**INSTRUCTIONS FOR THE TASK**
Repeat every record below exactly, omitting any pictures.
= = =
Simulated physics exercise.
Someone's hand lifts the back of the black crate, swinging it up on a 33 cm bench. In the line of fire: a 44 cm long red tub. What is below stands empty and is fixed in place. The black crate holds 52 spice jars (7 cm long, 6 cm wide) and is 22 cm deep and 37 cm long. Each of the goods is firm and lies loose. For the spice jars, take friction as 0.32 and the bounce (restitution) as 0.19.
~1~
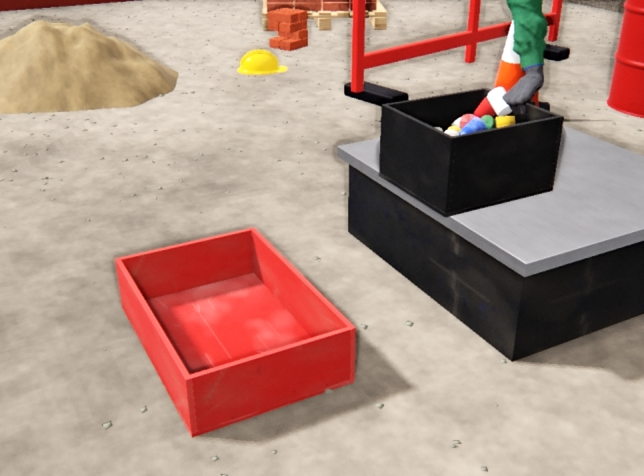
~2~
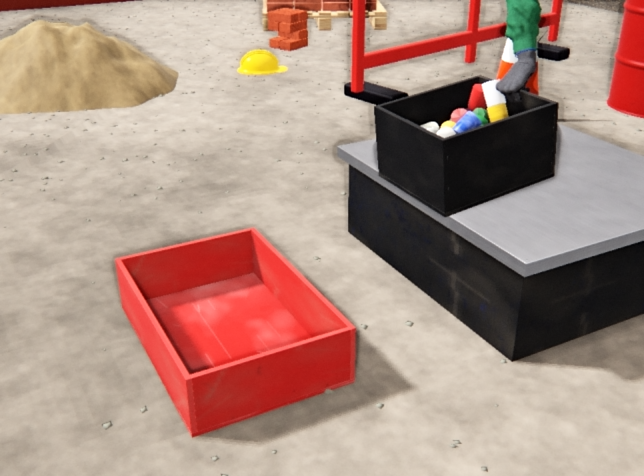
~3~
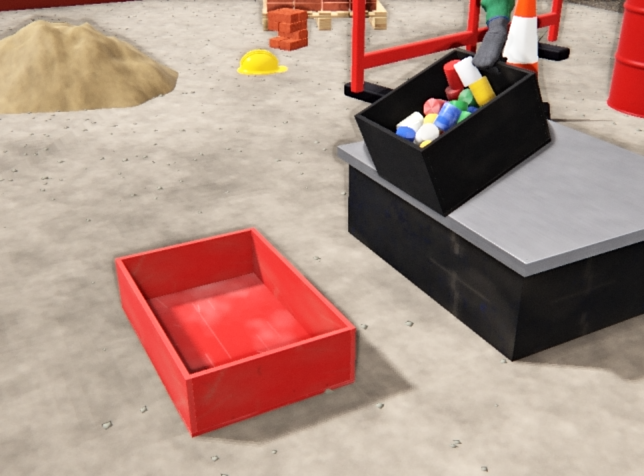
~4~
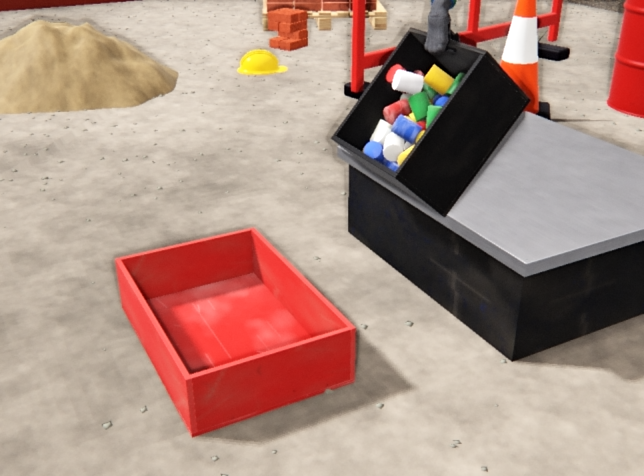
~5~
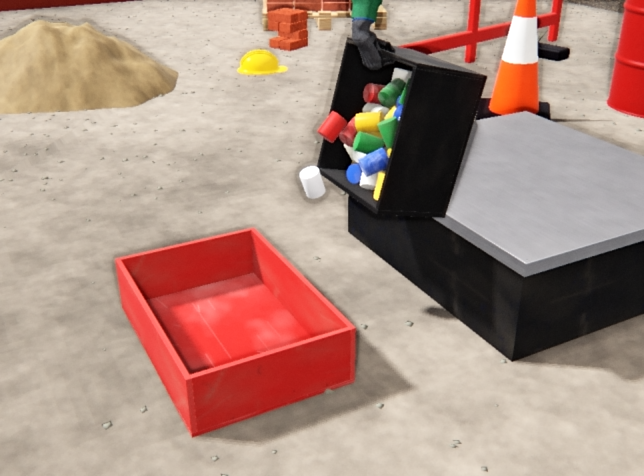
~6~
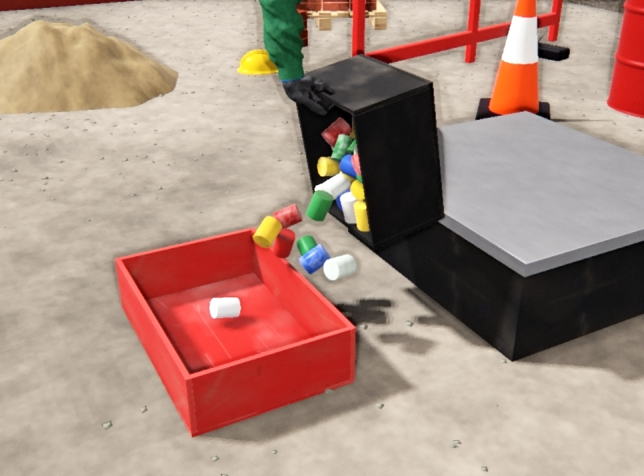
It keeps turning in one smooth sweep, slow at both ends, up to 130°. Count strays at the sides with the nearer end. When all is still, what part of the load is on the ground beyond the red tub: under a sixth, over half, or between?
Less than one sixth of them end up on the ground past the red tub.
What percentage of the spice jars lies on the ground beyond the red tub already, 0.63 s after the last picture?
Around 0 per cent at that point.
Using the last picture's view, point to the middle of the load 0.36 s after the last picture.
Centre: About (321, 277).
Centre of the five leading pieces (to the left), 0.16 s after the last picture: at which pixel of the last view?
Around (251, 273) in pixels.
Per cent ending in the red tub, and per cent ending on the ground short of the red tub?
Result: Near 30 % and near 70 %.
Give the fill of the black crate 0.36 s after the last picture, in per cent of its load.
20 %.
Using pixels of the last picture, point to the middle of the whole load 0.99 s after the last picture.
Centre: Approx. (331, 311).
Then, 0.16 s after the last picture, tilt 114°; 35 still in the black crate, 4 in the red tub, 2 on the ground short of the red tub and 11 in the air.
Then, 0.36 s after the last picture, tilt 126°; 11 still in the black crate, 12 in the red tub, 13 on the ground short of the red tub and 16 in the air.
Then, 0.63 s after the last picture, tilt 130°; 15 in the red tub, 31 on the ground short of the red tub and 6 in the air.
Final count (0.99 s after the last picture), 15 in the red tub and 37 on the ground short of the red tub. Asked share, 0 of 52, 0 per cent.
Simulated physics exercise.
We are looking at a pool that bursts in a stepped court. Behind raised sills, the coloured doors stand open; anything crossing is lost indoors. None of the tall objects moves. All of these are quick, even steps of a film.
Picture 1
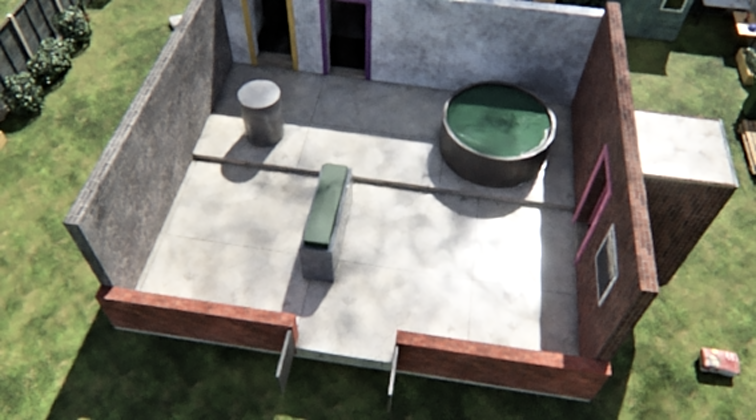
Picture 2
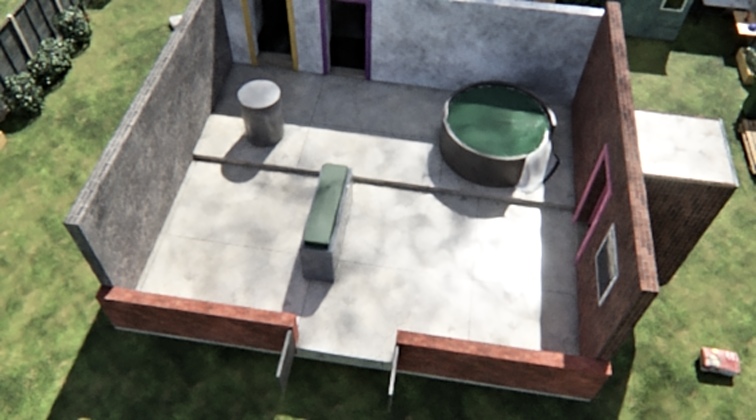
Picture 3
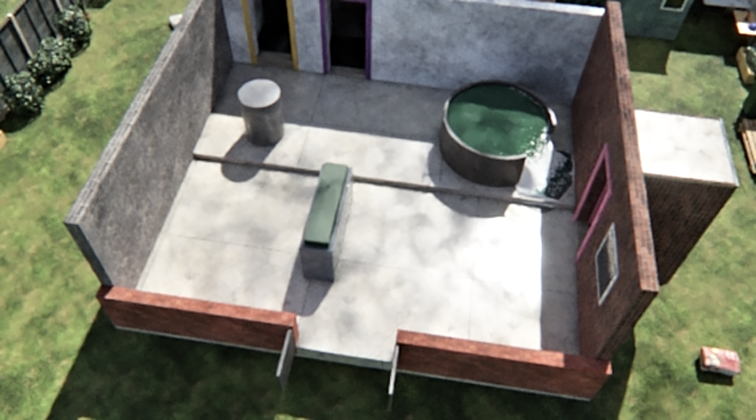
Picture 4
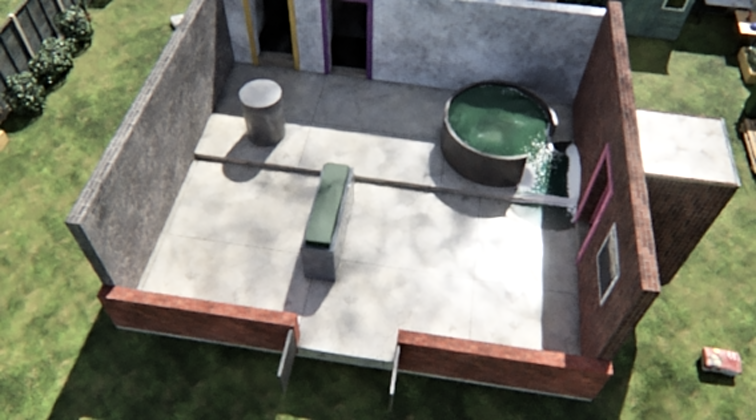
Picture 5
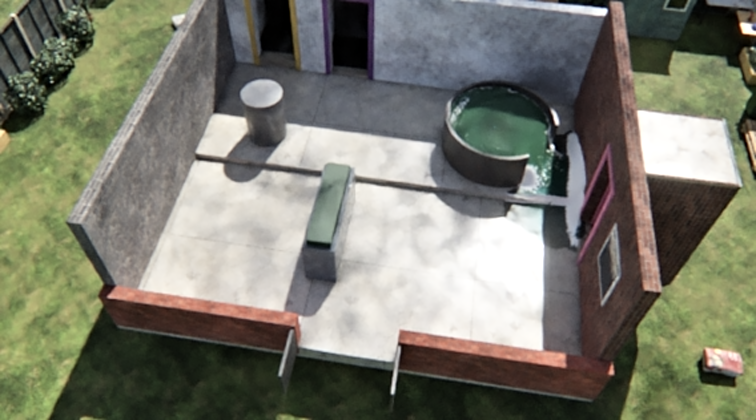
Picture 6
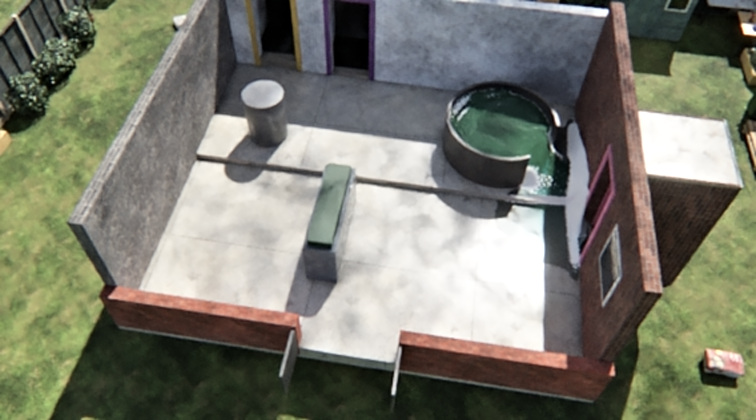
The clip shows a round pool of green water in a walled, stepped court, seen from above; its right side bursts open, and water pours through the gap, spreading along the brick wall and over the step toward the front.
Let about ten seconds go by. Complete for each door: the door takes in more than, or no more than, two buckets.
Completed: The pink door takes in more than two buckets; the purple door takes in no more than two buckets; the yellow door takes in no more than two buckets.
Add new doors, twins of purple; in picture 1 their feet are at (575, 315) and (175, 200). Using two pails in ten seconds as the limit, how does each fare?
Taken in sequence: Exceeded, then not exceeded.
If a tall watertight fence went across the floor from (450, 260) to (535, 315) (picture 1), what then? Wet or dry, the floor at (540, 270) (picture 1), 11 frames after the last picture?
At that spot: Submerged.
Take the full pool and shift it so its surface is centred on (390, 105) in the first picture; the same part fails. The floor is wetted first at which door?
Looks like the pink one.
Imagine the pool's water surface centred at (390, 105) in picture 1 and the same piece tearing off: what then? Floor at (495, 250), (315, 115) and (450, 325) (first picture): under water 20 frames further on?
In order, the three spots end up waterlogged, untouched and waterlogged.
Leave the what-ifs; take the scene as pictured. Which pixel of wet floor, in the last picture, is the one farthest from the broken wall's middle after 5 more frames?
I'd point to (577, 379).
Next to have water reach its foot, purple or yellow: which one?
The door marked purple.
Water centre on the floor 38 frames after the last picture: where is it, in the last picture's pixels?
My reading is close to (438, 217).
A moment on, water covers 15 % of the floor; the pink door over two buckets in, the purple door not reached, the yellow door not reached.
Next, water covers 25 % of the floor; the pink door over two buckets in, the purple door not reached, the yellow door not reached.
Then, water covers 40 % of the floor; the pink door far over two buckets in, the purple door not reached, the yellow door not reached.
Later, water covers 75 % of the floor; the pink door far over two buckets in, the purple door wet at the sill, nothing in, the yellow door wet at the sill, nothing in.
In the end, water covers 90 % of the floor; the pink door far over two buckets in, the purple door wet at the sill, nothing in, the yellow door wet at the sill, nothing in.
= = =
**FINISHED ANSWER**
Simulated physics exercise.
Someone's hand lifts the back of the black crate, swinging it up on a 33 cm bench. In the line of fire: a 44 cm long red tub. What is below stands empty and is fixed in place. The black crate holds 52 spice jars (7 cm long, 6 cm wide) and is 22 cm deep and 37 cm long. Each of the goods is firm and lies loose. For the spice jars, take friction as 0.32 and the bounce (restitution) as 0.19.
~1~
~2~
~3~
~4~
~5~
~6~
It keeps turning in one smooth sweep, slow at both ends, up to 130°. Count strays at the sides with the nearer end. When all is still, what part of the load is on the ground beyond the red tub: under a sixth, over half, or between?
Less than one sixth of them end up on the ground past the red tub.
What percentage of the spice jars lies on the ground beyond the red tub already, 0.63 s after the last picture?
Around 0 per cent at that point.
Using the last picture's view, point to the middle of the load 0.36 s after the last picture.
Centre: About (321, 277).
Centre of the five leading pieces (to the left), 0.16 s after the last picture: at which pixel of the last view?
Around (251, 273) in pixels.
Per cent ending in the red tub, and per cent ending on the ground short of the red tub?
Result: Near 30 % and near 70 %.
Give the fill of the black crate 0.36 s after the last picture, in per cent of its load.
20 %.
Using pixels of the last picture, point to the middle of the whole load 0.99 s after the last picture.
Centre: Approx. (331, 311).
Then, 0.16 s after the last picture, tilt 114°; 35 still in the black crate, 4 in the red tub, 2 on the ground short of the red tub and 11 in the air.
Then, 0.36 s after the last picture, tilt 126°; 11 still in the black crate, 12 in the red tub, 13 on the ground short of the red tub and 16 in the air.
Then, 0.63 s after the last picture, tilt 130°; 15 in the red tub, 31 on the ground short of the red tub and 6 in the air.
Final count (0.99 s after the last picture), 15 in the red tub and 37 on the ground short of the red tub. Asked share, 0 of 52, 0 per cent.
Simulated physics exercise.
We are looking at a pool that bursts in a stepped court. Behind raised sills, the coloured doors stand open; anything crossing is lost indoors. None of the tall objects moves. All of these are quick, even steps of a film.
Picture 1
Picture 2
Picture 3
Picture 4
Picture 5
Picture 6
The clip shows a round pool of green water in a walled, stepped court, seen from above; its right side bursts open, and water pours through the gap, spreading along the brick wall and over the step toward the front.
Let about ten seconds go by. Complete for each door: the door takes in more than, or no more than, two buckets.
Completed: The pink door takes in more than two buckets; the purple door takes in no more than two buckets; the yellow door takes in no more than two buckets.
Add new doors, twins of purple; in picture 1 their feet are at (575, 315) and (175, 200). Using two pails in ten seconds as the limit, how does each fare?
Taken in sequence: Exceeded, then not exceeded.
If a tall watertight fence went across the floor from (450, 260) to (535, 315) (picture 1), what then? Wet or dry, the floor at (540, 270) (picture 1), 11 frames after the last picture?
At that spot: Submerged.
Take the full pool and shift it so its surface is centred on (390, 105) in the first picture; the same part fails. The floor is wetted first at which door?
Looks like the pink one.
Imagine the pool's water surface centred at (390, 105) in picture 1 and the same piece tearing off: what then? Floor at (495, 250), (315, 115) and (450, 325) (first picture): under water 20 frames further on?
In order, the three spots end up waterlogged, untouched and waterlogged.
Leave the what-ifs; take the scene as pictured. Which pixel of wet floor, in the last picture, is the one farthest from the broken wall's middle after 5 more frames?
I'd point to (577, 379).
Next to have water reach its foot, purple or yellow: which one?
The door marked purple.
Water centre on the floor 38 frames after the last picture: where is it, in the last picture's pixels?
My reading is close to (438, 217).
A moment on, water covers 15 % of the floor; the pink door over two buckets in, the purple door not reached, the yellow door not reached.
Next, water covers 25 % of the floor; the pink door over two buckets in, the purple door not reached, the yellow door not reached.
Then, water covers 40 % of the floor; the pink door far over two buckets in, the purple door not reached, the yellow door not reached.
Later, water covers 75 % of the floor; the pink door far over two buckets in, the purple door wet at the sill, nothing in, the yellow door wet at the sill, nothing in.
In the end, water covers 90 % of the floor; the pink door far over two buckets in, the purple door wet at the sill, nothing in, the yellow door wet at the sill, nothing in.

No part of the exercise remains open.